Repeat the entries below exactly as they appear, with no pictures.

Stored data entries:
>>
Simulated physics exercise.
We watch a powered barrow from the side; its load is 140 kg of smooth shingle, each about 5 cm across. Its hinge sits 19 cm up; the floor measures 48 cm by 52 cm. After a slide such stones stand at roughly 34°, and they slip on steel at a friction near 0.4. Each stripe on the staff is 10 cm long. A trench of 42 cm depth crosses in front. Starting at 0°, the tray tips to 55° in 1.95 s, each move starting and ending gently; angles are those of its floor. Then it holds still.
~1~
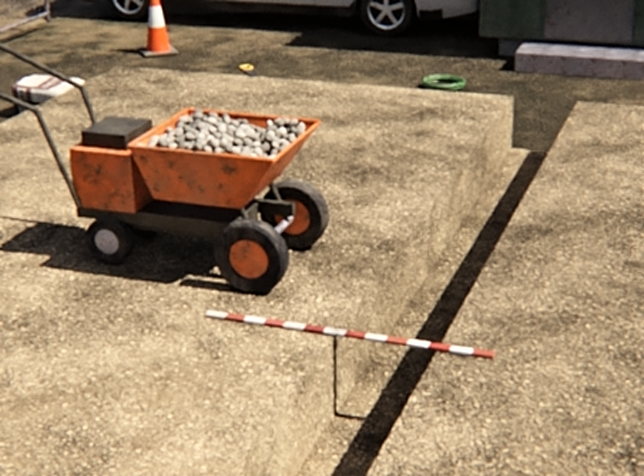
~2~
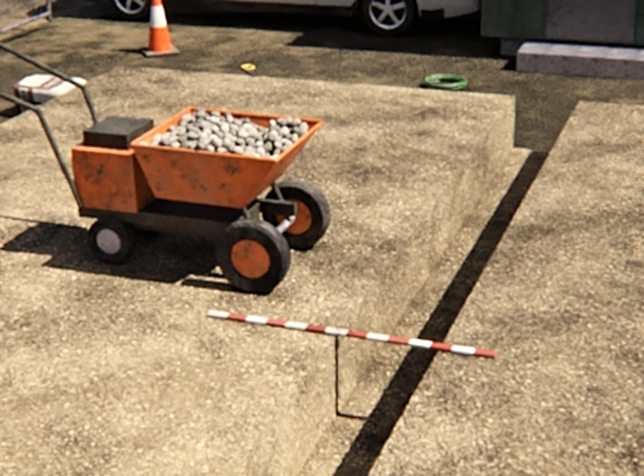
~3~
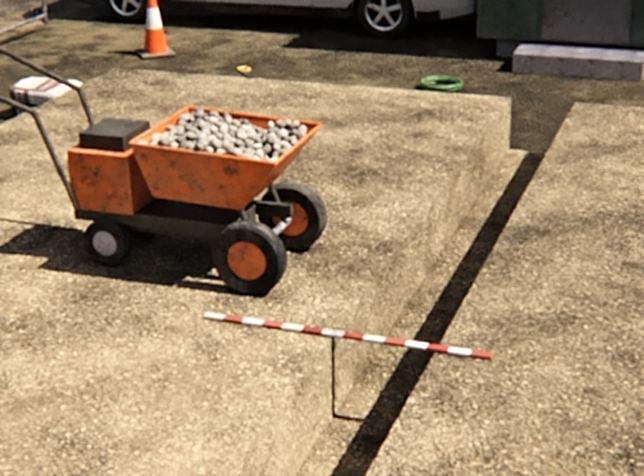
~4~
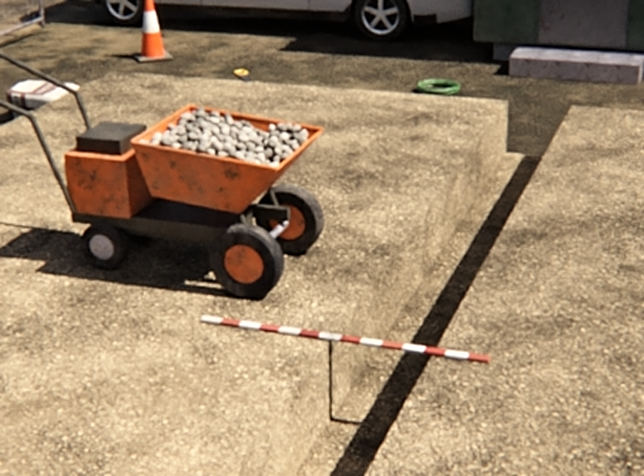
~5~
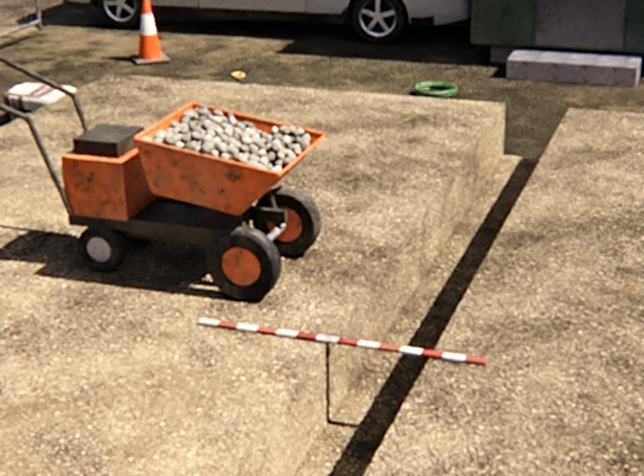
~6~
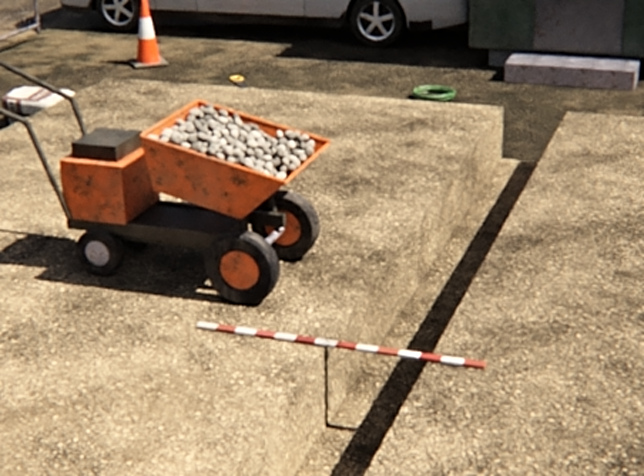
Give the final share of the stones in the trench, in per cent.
Roughly 64 per cent ends in the trench.
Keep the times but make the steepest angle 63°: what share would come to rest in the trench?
In that case some 95 per cent.
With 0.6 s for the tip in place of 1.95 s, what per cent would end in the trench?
It would be near 65 per cent.
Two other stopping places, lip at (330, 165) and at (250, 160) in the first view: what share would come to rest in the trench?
Near 50 per cent from the first place, 55 from the second.
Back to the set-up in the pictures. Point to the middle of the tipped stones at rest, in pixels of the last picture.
Their middle is at about (408, 362).
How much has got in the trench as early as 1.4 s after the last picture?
Some 20 per cent.
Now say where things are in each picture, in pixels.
Lip at (273, 161), floor tilted 0°, highest stones at (219, 125), in the first picture.
Lip at (275, 161), floor tilted 1°, highest stones at (221, 124), in the second picture.
Lip at (274, 164), floor tilted 2°, highest stones at (209, 121), in the third picture.
The tray is at 5°, its lip at (276, 169); the top of the load is at (206, 121), in the fourth picture.
Lip at (280, 175), floor tilted 8°, highest stones at (198, 117), in the fifth picture.
The tray is at 12°, its lip at (285, 182); the top of the load is at (199, 114), in the sixth picture.
Then, 0.9 s after the last picture the floor is at 46°, 100 % in the tray; the foremost stones are at (354, 203).
Then, 1.4 s after the last picture the floor is at 55°, 77 % in the tray, 2 % short of the trench, 21 % in the trench; the foremost stones are at (440, 382).
Then, 1.8 s after the last picture the floor is at 55°, 59 % in the tray, 1 % short of the trench, 39 % in the trench; the foremost stones are at (448, 383).
Then, 3.8 s after the last picture the floor is at 55°, 35 % in the tray, 1 % short of the trench, 64 % in the trench; the foremost stones are at (447, 381).
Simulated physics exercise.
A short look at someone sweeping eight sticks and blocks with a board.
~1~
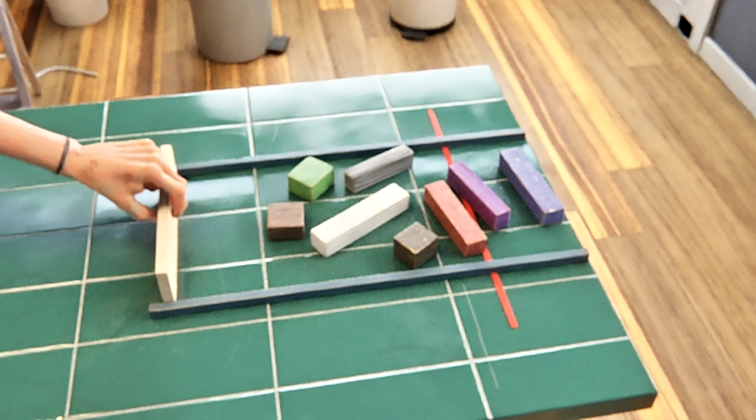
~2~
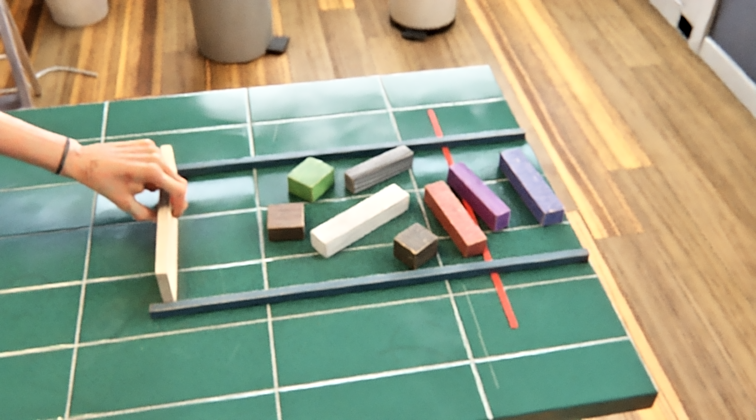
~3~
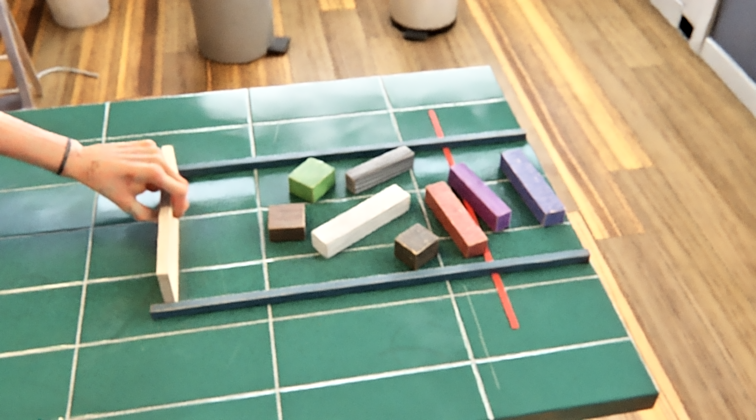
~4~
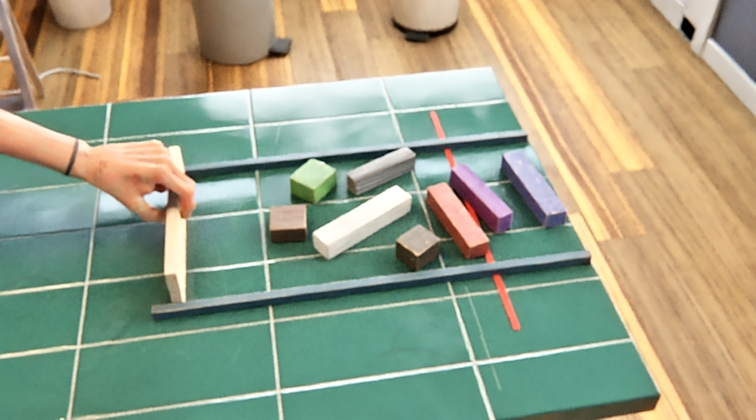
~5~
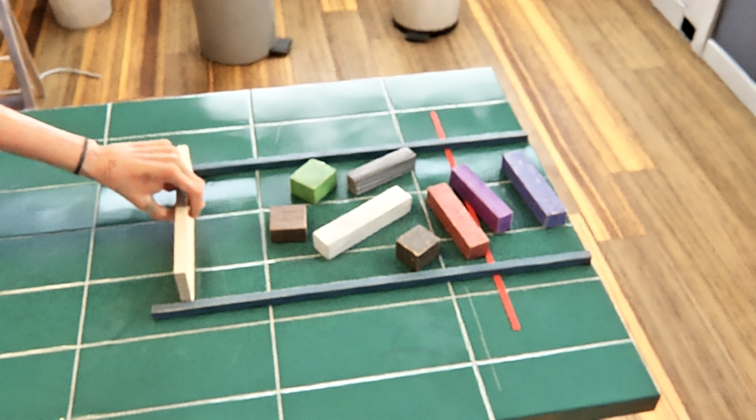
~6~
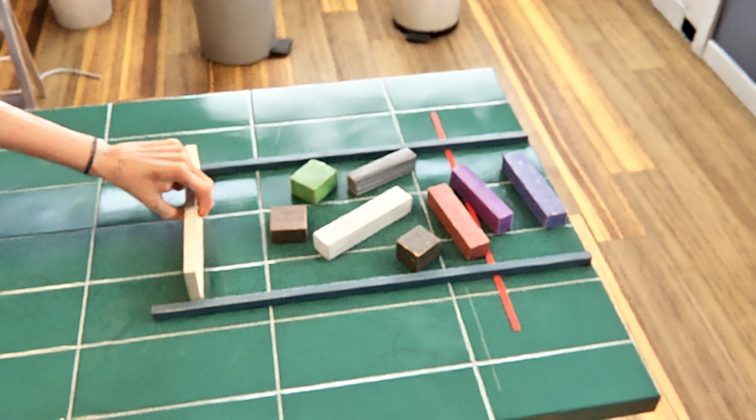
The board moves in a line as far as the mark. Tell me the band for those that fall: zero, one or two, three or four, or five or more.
In the end the number that fall off is one or two.
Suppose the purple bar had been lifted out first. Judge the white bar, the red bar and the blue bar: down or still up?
The white bar survives; the red bar survives; the blue bar drops off.
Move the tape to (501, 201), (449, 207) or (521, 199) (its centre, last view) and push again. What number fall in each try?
Try by try, 3, 1 and 4.
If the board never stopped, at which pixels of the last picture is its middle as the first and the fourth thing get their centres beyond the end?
At (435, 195) for the first, at (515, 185) for the fourth.
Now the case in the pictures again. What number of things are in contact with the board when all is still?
3 of them.
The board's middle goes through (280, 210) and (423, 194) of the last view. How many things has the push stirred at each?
1 and 8.
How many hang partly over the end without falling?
Overhanging: 1.
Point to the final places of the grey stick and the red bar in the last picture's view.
About (505, 158), and the other about (556, 212).
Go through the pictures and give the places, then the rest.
The first frame shows blue bar (530, 186); purple bar (478, 195); red bar (454, 218); board (168, 220); tape (466, 202).
The second frame shows purple bar (478, 196); grey stick (379, 169).
The third frame shows red bar (455, 219); board (169, 221).
The fourth frame shows blue bar (533, 187); black block (418, 248).
The fifth frame shows purple bar (480, 198); brown block (288, 223).
The sixth frame shows blue bar (533, 188); purple bar (480, 198); red bar (457, 221); board (193, 220); tape (469, 205).
A little later, none off yet; blue bar at rest near (533, 188); purple bar at rest near (480, 198); red bar at rest near (457, 221).
Next, none off yet; blue bar at rest near (533, 188); purple bar moving near (484, 197); red bar moving near (466, 218).
Later still, none off yet; blue bar shifted a little near (556, 186); purple bar shifted about its own width near (539, 193); red bar shifted about its own width near (519, 216).
When it is over, the number that fall off is one or two; down, purple bar and blue bar.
<<
* The result *
Simulated physics exercise.
We watch a powered barrow from the side; its load is 140 kg of smooth shingle, each about 5 cm across. Its hinge sits 19 cm up; the floor measures 48 cm by 52 cm. After a slide such stones stand at roughly 34°, and they slip on steel at a friction near 0.4. Each stripe on the staff is 10 cm long. A trench of 42 cm depth crosses in front. Starting at 0°, the tray tips to 55° in 1.95 s, each move starting and ending gently; angles are those of its floor. Then it holds still.
~1~
~2~
~3~
~4~
~5~
~6~
Give the final share of the stones in the trench, in per cent.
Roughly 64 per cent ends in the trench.
Keep the times but make the steepest angle 63°: what share would come to rest in the trench?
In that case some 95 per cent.
With 0.6 s for the tip in place of 1.95 s, what per cent would end in the trench?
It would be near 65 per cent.
Two other stopping places, lip at (330, 165) and at (250, 160) in the first view: what share would come to rest in the trench?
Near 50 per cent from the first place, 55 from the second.
Back to the set-up in the pictures. Point to the middle of the tipped stones at rest, in pixels of the last picture.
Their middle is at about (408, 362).
How much has got in the trench as early as 1.4 s after the last picture?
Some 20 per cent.
Now say where things are in each picture, in pixels.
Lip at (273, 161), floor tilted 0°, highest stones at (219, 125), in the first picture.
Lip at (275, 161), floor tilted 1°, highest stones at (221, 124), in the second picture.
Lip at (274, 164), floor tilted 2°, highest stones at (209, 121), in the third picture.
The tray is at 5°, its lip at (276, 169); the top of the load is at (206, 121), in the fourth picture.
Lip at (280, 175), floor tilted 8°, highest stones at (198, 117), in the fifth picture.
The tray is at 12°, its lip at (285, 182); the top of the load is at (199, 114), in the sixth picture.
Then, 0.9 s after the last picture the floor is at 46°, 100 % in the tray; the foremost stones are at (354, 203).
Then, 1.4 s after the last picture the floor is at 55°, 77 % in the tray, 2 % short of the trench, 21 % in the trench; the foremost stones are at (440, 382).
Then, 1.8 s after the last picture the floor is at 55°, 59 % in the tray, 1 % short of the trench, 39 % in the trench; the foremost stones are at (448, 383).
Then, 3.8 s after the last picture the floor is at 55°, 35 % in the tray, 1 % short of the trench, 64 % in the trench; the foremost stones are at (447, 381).
Simulated physics exercise.
A short look at someone sweeping eight sticks and blocks with a board.
~1~
~2~
~3~
~4~
~5~
~6~
The board moves in a line as far as the mark. Tell me the band for those that fall: zero, one or two, three or four, or five or more.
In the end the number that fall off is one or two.
Suppose the purple bar had been lifted out first. Judge the white bar, the red bar and the blue bar: down or still up?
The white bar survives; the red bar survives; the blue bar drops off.
Move the tape to (501, 201), (449, 207) or (521, 199) (its centre, last view) and push again. What number fall in each try?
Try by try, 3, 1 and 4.
If the board never stopped, at which pixels of the last picture is its middle as the first and the fourth thing get their centres beyond the end?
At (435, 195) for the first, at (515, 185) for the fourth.
Now the case in the pictures again. What number of things are in contact with the board when all is still?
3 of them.
The board's middle goes through (280, 210) and (423, 194) of the last view. How many things has the push stirred at each?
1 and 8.
How many hang partly over the end without falling?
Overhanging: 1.
Point to the final places of the grey stick and the red bar in the last picture's view.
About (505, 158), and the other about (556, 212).
Go through the pictures and give the places, then the rest.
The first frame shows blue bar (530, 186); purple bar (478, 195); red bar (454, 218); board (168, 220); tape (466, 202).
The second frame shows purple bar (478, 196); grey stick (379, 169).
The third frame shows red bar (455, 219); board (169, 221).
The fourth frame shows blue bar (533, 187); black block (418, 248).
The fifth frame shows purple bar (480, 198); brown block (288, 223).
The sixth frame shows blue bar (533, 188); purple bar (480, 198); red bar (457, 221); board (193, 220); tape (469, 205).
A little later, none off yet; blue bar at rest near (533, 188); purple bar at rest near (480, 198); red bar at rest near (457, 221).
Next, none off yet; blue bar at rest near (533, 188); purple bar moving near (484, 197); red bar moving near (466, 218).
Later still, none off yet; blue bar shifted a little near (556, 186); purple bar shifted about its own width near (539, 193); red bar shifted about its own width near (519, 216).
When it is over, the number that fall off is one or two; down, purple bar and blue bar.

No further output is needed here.